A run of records
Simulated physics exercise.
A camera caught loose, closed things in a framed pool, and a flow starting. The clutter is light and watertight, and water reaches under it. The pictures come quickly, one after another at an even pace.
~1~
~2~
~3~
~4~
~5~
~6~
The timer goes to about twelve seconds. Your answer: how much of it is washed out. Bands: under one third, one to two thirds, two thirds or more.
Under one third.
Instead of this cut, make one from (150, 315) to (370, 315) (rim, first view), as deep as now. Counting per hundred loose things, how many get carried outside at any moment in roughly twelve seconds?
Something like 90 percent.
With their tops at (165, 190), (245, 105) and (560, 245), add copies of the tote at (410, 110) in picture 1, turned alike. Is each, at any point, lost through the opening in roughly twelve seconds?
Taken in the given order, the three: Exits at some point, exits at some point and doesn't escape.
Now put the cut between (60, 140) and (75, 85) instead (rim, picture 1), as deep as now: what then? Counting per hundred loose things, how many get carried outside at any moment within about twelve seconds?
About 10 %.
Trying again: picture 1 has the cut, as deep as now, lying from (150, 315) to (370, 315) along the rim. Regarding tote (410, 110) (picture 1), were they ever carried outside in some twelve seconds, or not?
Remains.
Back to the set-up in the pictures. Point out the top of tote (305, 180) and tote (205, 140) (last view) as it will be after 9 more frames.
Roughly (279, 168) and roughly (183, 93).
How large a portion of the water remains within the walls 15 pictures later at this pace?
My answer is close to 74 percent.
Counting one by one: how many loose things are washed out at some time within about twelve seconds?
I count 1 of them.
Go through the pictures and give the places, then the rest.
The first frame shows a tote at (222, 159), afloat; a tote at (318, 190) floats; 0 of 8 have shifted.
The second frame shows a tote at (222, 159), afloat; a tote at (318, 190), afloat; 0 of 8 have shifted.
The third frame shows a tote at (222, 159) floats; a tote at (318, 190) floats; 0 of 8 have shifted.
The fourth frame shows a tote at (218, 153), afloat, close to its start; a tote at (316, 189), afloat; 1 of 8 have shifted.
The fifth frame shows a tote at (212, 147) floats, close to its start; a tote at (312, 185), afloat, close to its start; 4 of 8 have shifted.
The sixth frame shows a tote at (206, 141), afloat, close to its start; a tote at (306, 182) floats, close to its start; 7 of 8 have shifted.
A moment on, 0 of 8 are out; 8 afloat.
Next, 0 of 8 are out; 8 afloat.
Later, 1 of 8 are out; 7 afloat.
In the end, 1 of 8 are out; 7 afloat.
--
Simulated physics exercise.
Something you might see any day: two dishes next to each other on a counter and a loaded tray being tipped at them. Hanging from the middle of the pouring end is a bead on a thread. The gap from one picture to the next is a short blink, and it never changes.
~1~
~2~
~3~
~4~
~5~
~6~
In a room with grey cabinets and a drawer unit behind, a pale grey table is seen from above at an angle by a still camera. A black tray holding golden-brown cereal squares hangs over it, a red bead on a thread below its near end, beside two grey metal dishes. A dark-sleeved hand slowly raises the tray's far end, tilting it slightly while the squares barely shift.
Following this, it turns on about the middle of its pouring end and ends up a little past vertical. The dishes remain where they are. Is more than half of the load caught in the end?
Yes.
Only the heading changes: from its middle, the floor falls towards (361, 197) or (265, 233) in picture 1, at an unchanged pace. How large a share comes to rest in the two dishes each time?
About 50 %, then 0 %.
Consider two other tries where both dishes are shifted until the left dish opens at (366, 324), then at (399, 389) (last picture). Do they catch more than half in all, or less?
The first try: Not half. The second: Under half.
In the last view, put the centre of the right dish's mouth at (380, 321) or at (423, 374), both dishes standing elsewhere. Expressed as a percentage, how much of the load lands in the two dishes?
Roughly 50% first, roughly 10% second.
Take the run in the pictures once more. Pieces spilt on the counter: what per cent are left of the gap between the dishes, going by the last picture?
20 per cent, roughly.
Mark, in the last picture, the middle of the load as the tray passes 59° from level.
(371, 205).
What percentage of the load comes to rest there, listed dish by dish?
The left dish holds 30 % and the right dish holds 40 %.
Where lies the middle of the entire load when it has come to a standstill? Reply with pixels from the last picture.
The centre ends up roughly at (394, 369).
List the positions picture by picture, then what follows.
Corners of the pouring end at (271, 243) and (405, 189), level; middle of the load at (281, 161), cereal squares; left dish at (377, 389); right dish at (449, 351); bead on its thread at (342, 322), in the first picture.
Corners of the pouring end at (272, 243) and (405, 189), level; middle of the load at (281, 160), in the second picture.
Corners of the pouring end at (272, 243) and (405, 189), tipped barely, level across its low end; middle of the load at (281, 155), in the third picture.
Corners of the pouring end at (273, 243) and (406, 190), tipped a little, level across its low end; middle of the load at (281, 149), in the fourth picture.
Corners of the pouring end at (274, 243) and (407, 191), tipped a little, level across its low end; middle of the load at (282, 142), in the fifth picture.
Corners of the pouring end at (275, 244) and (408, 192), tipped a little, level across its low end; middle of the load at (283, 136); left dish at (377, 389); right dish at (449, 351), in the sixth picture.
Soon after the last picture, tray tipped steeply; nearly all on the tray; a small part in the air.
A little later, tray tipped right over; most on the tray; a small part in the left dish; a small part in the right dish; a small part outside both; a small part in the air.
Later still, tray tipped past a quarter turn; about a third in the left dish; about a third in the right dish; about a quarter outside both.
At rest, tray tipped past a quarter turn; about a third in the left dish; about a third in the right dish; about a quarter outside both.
* * *
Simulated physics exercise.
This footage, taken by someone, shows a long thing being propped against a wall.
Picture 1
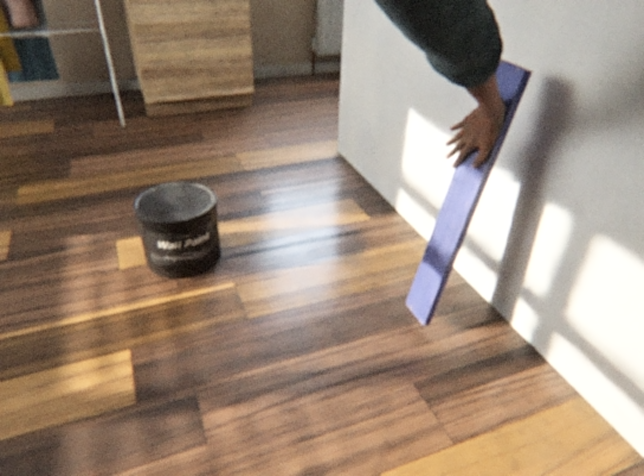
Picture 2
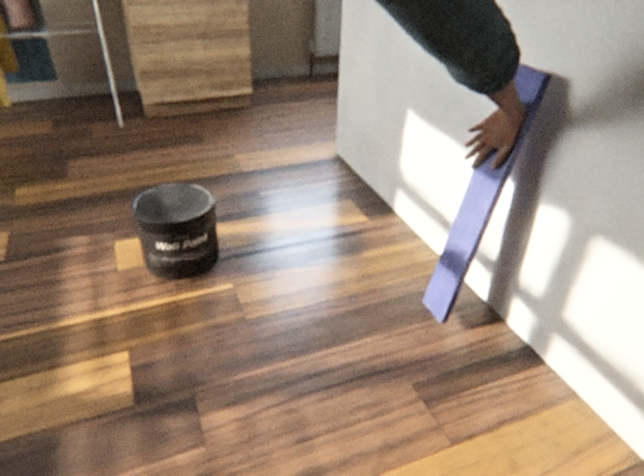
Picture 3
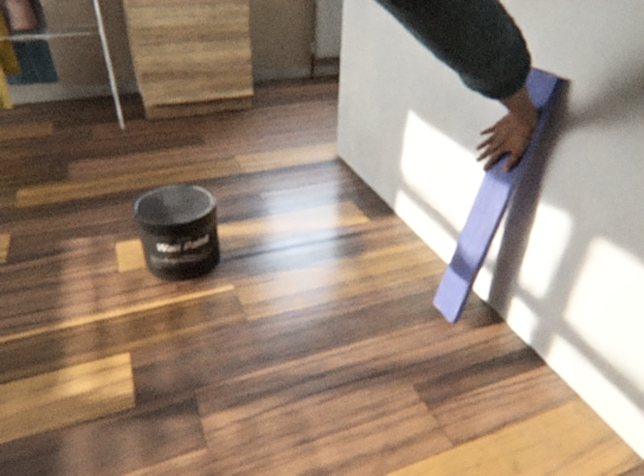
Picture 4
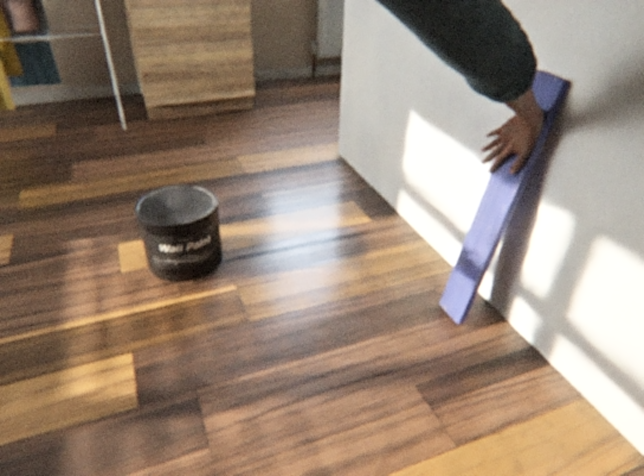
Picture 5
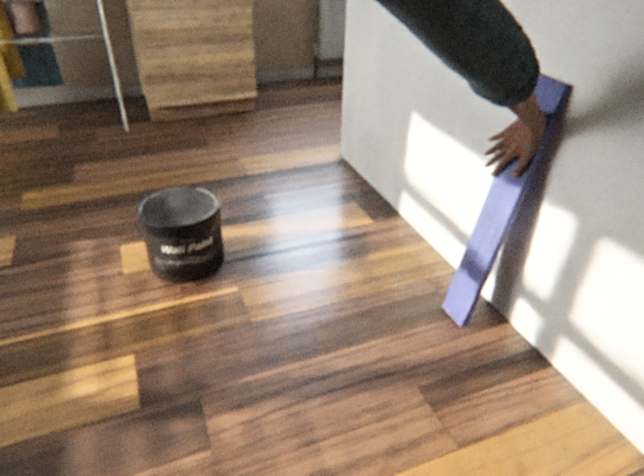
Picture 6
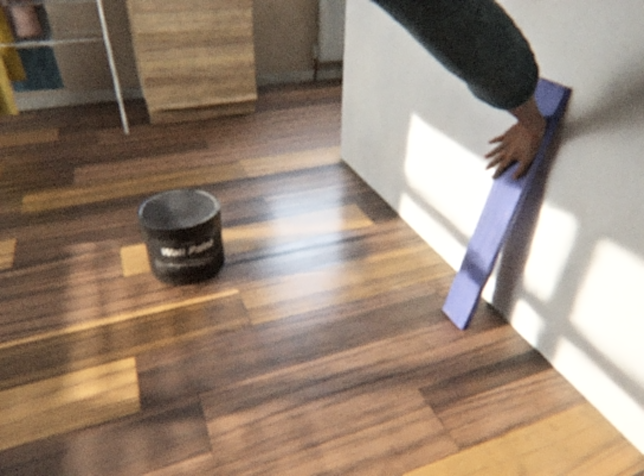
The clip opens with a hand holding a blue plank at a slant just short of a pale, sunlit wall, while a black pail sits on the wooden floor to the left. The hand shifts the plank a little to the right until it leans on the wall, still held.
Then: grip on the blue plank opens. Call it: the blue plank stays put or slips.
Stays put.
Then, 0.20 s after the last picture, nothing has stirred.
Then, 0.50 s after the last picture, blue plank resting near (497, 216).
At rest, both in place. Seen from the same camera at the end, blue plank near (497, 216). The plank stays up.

* **GIVEN REQUEST**: From the entries above, extract each line containing "being".

* **SOLVED EXERCISE**:
Something you might see any day: two dishes next to each other on a counter and a loaded tray being tipped at them. Hanging from the middle of the pouring end is a bead on a thread. The gap from one picture to the next is a short blink, and it never changes.
This footage, taken by someone, shows a long thing being propped against a wall.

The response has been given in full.